- YOUR INSTRUCTIONS
Write out the material again word for word, dropping any images it holds.
--- START GIVEN INFORMATION ---
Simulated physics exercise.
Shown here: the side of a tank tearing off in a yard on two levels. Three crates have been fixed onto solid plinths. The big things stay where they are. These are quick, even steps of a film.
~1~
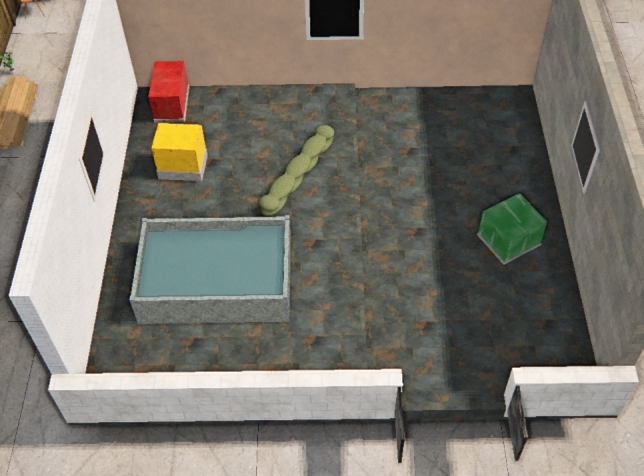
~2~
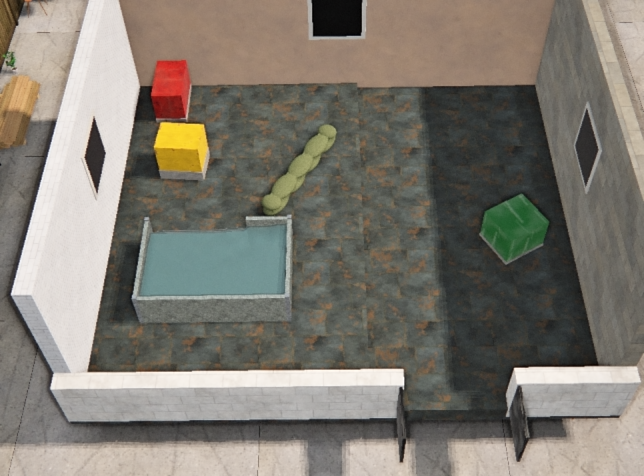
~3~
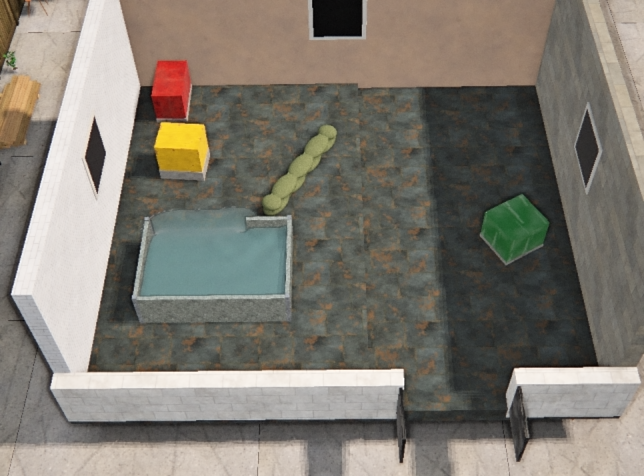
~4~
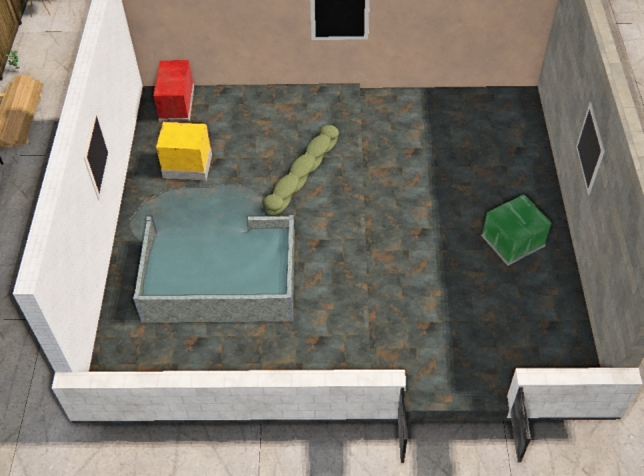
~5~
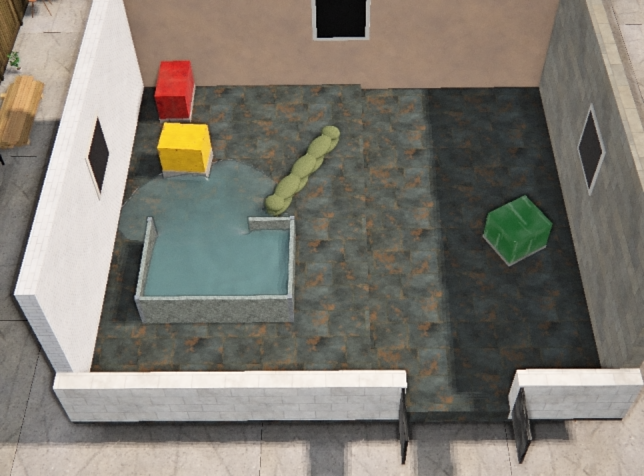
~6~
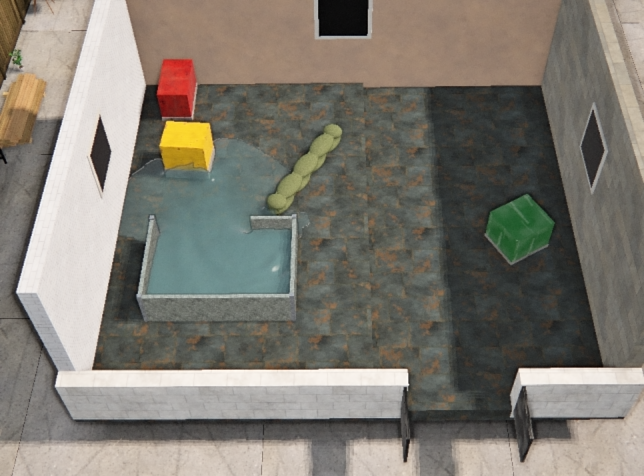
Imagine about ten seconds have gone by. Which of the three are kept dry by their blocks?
Outcome: The green crate is exposed; the red crate is exposed; the yellow crate is exposed.
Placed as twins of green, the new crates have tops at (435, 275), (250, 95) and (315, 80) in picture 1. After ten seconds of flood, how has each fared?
In order, the crates: One stays clear, two gets flooded, three gets flooded.
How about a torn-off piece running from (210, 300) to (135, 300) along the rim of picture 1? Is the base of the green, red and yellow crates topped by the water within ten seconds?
Result - green crate gets flooded; red crate gets flooded; yellow crate is not reached.
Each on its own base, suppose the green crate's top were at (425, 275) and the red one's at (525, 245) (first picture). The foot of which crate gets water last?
Answer: The crate marked green.
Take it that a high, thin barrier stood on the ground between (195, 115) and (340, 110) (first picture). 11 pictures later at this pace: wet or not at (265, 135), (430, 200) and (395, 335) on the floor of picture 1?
The first point comes out inundated, the next unwetted, the last unwetted.
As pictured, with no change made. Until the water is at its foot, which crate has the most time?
My answer is the green one.
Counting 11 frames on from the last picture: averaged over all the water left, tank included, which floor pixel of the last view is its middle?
The centre of mass sits at about (211, 206).
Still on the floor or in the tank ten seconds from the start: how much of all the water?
100 percent or thereabouts.
A moment on, water covers 20 % of the floor; the green crate not reached, the red crate not reached, the yellow crate water round its plinth.
Next, water covers 25 % of the floor; the green crate not reached, the red crate water round its plinth, the yellow crate water round its plinth.
Then, water covers 35 % of the floor; the green crate not reached, the red crate water round its plinth, the yellow crate water round its plinth.
Later, water covers 55 % of the floor; the green crate not reached, the red crate water round its plinth, the yellow crate water round its plinth.
In the end, water covers 75 % of the floor; the green crate was topped, the red crate was topped, the yellow crate was topped.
--- END GIVEN INFORMATION ---
- RESPONSE TO THE TASK
Simulated physics exercise.
Shown here: the side of a tank tearing off in a yard on two levels. Three crates have been fixed onto solid plinths. The big things stay where they are. These are quick, even steps of a film.
~1~
~2~
~3~
~4~
~5~
~6~
Imagine about ten seconds have gone by. Which of the three are kept dry by their blocks?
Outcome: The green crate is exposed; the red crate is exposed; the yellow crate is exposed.
Placed as twins of green, the new crates have tops at (435, 275), (250, 95) and (315, 80) in picture 1. After ten seconds of flood, how has each fared?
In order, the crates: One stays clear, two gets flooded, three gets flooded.
How about a torn-off piece running from (210, 300) to (135, 300) along the rim of picture 1? Is the base of the green, red and yellow crates topped by the water within ten seconds?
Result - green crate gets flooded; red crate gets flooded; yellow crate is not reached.
Each on its own base, suppose the green crate's top were at (425, 275) and the red one's at (525, 245) (first picture). The foot of which crate gets water last?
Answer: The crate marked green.
Take it that a high, thin barrier stood on the ground between (195, 115) and (340, 110) (first picture). 11 pictures later at this pace: wet or not at (265, 135), (430, 200) and (395, 335) on the floor of picture 1?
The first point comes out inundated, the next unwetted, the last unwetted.
As pictured, with no change made. Until the water is at its foot, which crate has the most time?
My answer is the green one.
Counting 11 frames on from the last picture: averaged over all the water left, tank included, which floor pixel of the last view is its middle?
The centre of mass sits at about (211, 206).
Still on the floor or in the tank ten seconds from the start: how much of all the water?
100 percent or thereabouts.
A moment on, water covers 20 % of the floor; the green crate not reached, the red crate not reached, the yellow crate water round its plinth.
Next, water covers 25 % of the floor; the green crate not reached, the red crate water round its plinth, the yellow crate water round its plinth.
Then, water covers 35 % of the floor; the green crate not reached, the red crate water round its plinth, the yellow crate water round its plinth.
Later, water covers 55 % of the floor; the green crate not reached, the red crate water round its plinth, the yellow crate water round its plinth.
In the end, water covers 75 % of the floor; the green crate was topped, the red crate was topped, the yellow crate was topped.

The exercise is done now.